• REQUIREMENTS: Print the listing as it stands, omitting all images.

• MATERIAL PROVIDED:
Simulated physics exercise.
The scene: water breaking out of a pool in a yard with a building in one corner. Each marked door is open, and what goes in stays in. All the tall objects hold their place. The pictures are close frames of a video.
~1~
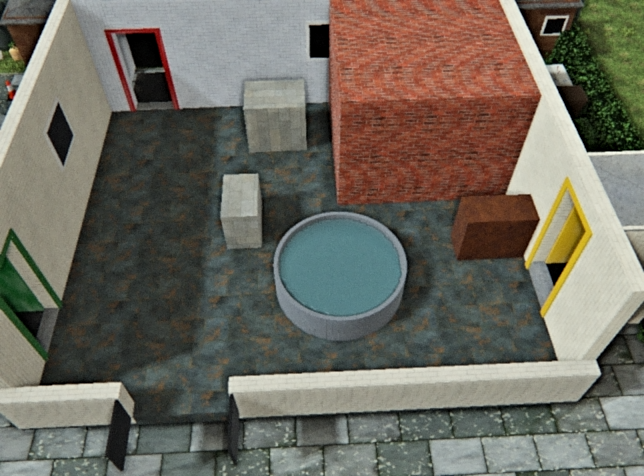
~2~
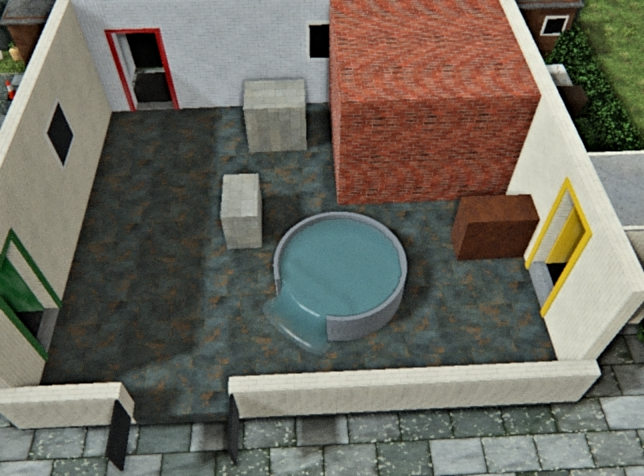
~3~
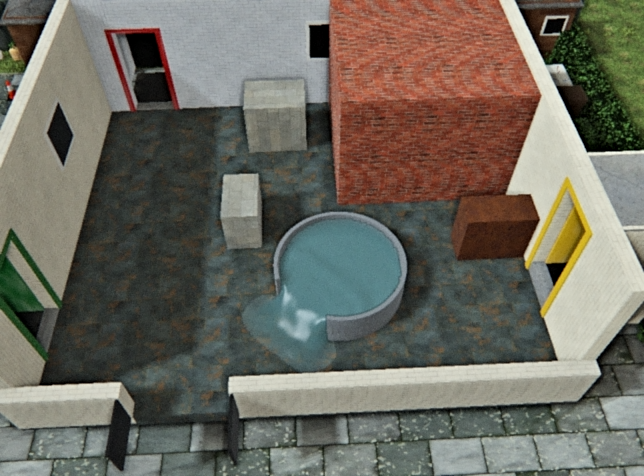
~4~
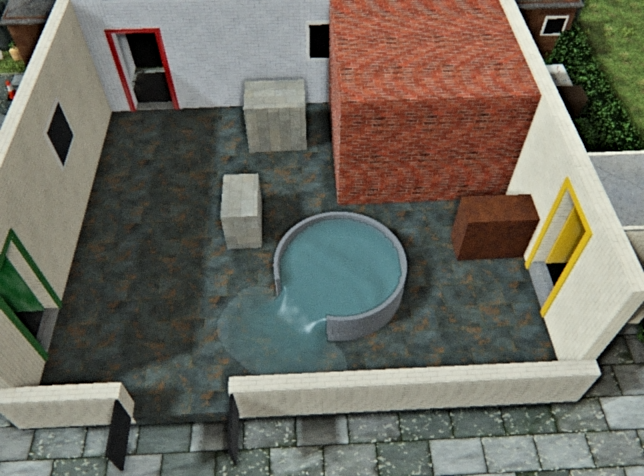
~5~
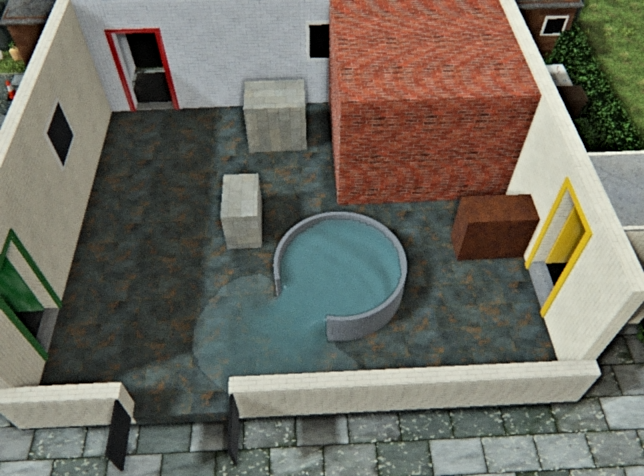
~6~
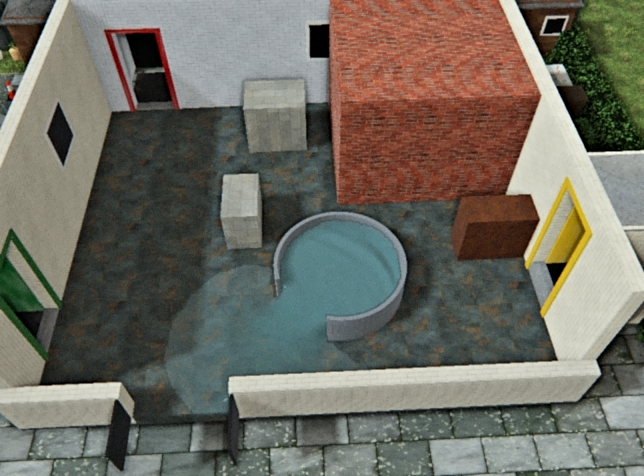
Water breaks out of a round pool and spreads across the dark yard toward the lower left.
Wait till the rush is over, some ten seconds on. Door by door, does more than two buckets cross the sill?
In the end: The red door floods; the green door floods; the yellow door holds within the limit.
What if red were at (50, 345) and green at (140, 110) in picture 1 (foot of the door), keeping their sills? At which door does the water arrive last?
It is the green-painted one.
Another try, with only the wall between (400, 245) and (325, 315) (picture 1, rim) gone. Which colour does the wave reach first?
It is the yellow one.
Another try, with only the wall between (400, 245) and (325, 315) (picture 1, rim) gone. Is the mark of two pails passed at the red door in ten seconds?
Then: The red door takes less.
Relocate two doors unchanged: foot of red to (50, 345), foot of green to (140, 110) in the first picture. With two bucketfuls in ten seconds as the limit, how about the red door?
Then: Red is over.
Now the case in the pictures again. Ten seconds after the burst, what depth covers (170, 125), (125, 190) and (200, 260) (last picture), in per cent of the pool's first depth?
Roughly 10, 4 and 2 per cent, in turn.
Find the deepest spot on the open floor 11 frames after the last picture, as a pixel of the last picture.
At about (37, 396).
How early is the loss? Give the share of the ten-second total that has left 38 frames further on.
I make it 75 per cent.
A moment on, water covers 20 % of the floor; the red door not reached, the green door not reached, the yellow door not reached.
Next, water covers 25 % of the floor; the red door not reached, the green door wet at the sill, nothing in, the yellow door not reached.
Then, water covers 35 % of the floor; the red door not reached, the green door over two buckets in, the yellow door not reached.
Later, water covers 60 % of the floor; the red door wet at the sill, nothing in, the green door far over two buckets in, the yellow door wet at the sill, nothing in.
In the end, water covers 75 % of the floor; the red door over two buckets in, the green door far over two buckets in, the yellow door wet at the sill, nothing in.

• REPLY:
Simulated physics exercise.
The scene: water breaking out of a pool in a yard with a building in one corner. Each marked door is open, and what goes in stays in. All the tall objects hold their place. The pictures are close frames of a video.
~1~
~2~
~3~
~4~
~5~
~6~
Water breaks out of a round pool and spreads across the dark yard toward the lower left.
Wait till the rush is over, some ten seconds on. Door by door, does more than two buckets cross the sill?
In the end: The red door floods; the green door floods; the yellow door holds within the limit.
What if red were at (50, 345) and green at (140, 110) in picture 1 (foot of the door), keeping their sills? At which door does the water arrive last?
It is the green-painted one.
Another try, with only the wall between (400, 245) and (325, 315) (picture 1, rim) gone. Which colour does the wave reach first?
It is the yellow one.
Another try, with only the wall between (400, 245) and (325, 315) (picture 1, rim) gone. Is the mark of two pails passed at the red door in ten seconds?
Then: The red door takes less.
Relocate two doors unchanged: foot of red to (50, 345), foot of green to (140, 110) in the first picture. With two bucketfuls in ten seconds as the limit, how about the red door?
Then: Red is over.
Now the case in the pictures again. Ten seconds after the burst, what depth covers (170, 125), (125, 190) and (200, 260) (last picture), in per cent of the pool's first depth?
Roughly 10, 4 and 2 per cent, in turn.
Find the deepest spot on the open floor 11 frames after the last picture, as a pixel of the last picture.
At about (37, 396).
How early is the loss? Give the share of the ten-second total that has left 38 frames further on.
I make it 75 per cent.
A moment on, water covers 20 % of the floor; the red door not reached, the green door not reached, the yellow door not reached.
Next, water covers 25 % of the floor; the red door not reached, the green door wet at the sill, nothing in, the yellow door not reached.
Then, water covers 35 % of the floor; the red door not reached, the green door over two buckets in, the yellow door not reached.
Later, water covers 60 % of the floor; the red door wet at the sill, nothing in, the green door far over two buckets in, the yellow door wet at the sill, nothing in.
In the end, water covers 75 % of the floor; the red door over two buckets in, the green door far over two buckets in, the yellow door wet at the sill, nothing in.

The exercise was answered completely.